TASK DETAILS :: Copy out all the lines exactly. Omit pictures.

### SOURCE DATA ###

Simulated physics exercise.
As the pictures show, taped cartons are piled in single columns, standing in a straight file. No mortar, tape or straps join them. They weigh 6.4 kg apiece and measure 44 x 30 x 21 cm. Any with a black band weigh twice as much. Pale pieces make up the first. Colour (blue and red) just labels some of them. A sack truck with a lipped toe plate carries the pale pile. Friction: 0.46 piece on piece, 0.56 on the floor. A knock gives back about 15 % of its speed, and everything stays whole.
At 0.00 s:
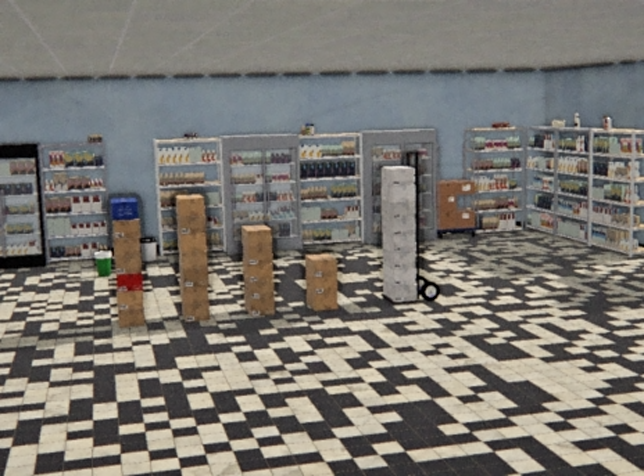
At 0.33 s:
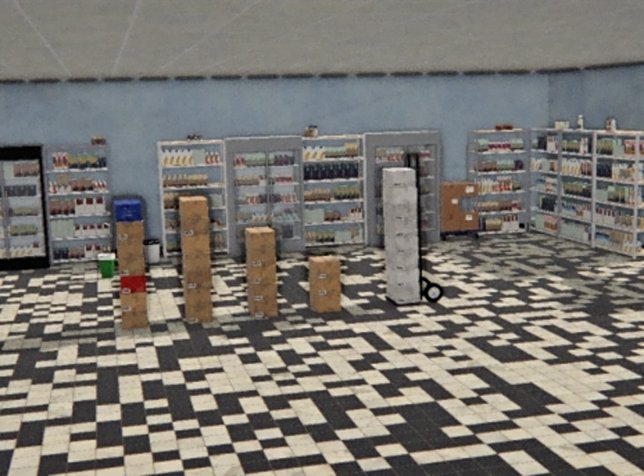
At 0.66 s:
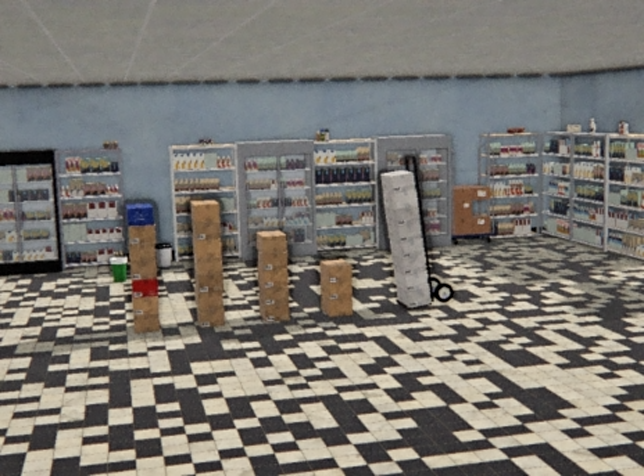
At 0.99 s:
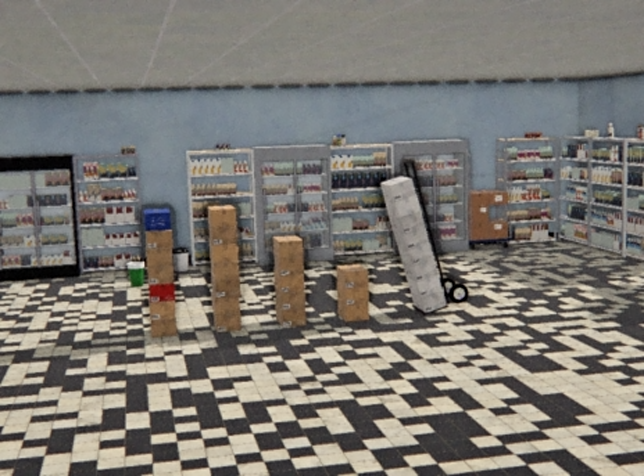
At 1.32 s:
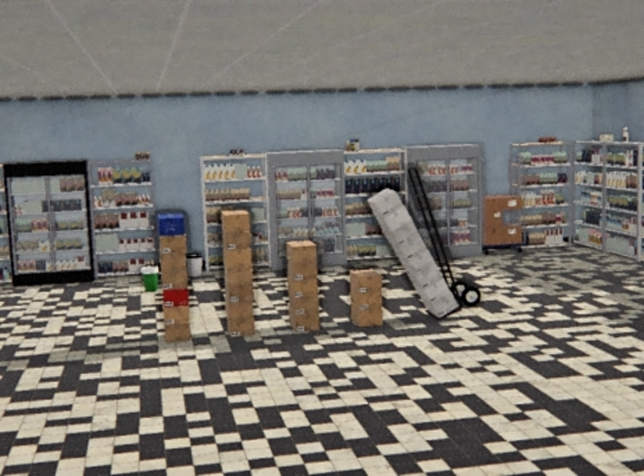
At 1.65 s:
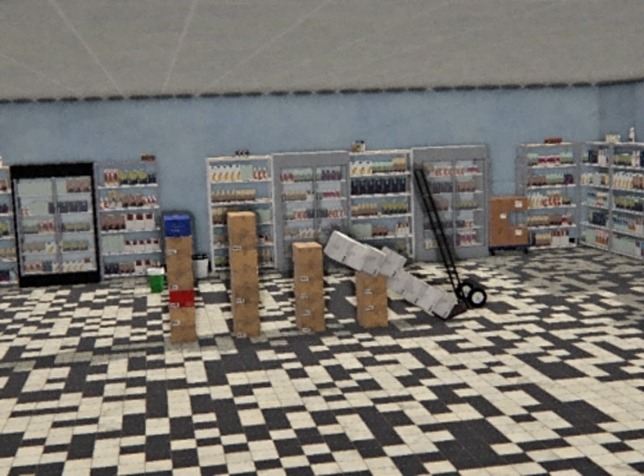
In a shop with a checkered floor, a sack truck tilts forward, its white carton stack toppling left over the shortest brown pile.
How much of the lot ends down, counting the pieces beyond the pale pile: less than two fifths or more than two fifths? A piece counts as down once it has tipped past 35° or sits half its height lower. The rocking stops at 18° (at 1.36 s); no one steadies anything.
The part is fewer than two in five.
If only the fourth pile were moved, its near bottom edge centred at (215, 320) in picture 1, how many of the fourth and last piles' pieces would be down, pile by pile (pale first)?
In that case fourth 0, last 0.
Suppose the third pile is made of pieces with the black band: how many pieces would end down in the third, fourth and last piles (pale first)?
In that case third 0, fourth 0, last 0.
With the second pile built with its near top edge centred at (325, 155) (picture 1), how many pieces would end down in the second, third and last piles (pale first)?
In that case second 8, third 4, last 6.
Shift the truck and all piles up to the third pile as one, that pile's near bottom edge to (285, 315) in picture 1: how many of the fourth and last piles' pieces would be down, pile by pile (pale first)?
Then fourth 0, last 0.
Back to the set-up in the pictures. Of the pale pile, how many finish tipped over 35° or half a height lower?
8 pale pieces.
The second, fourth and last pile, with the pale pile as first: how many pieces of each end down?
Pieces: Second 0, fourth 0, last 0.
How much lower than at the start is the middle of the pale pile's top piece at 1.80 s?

###

OUTPUT OF THE TASK ::
Simulated physics exercise.
As the pictures show, taped cartons are piled in single columns, standing in a straight file. No mortar, tape or straps join them. They weigh 6.4 kg apiece and measure 44 x 30 x 21 cm. Any with a black band weigh twice as much. Pale pieces make up the first. Colour (blue and red) just labels some of them. A sack truck with a lipped toe plate carries the pale pile. Friction: 0.46 piece on piece, 0.56 on the floor. A knock gives back about 15 % of its speed, and everything stays whole.
At 0.00 s:
At 0.33 s:
At 0.66 s:
At 0.99 s:
At 1.32 s:
At 1.65 s:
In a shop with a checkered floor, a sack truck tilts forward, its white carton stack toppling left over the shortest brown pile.
How much of the lot ends down, counting the pieces beyond the pale pile: less than two fifths or more than two fifths? A piece counts as down once it has tipped past 35° or sits half its height lower. The rocking stops at 18° (at 1.36 s); no one steadies anything.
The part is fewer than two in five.
If only the fourth pile were moved, its near bottom edge centred at (215, 320) in picture 1, how many of the fourth and last piles' pieces would be down, pile by pile (pale first)?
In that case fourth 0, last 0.
Suppose the third pile is made of pieces with the black band: how many pieces would end down in the third, fourth and last piles (pale first)?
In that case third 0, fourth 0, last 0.
With the second pile built with its near top edge centred at (325, 155) (picture 1), how many pieces would end down in the second, third and last piles (pale first)?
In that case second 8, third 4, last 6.
Shift the truck and all piles up to the third pile as one, that pile's near bottom edge to (285, 315) in picture 1: how many of the fourth and last piles' pieces would be down, pile by pile (pale first)?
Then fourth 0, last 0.
Back to the set-up in the pictures. Of the pale pile, how many finish tipped over 35° or half a height lower?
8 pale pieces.
The second, fourth and last pile, with the pale pile as first: how many pieces of each end down?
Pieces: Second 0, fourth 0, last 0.
How much lower than at the start is the middle of the pale pile's top piece at 1.80 s?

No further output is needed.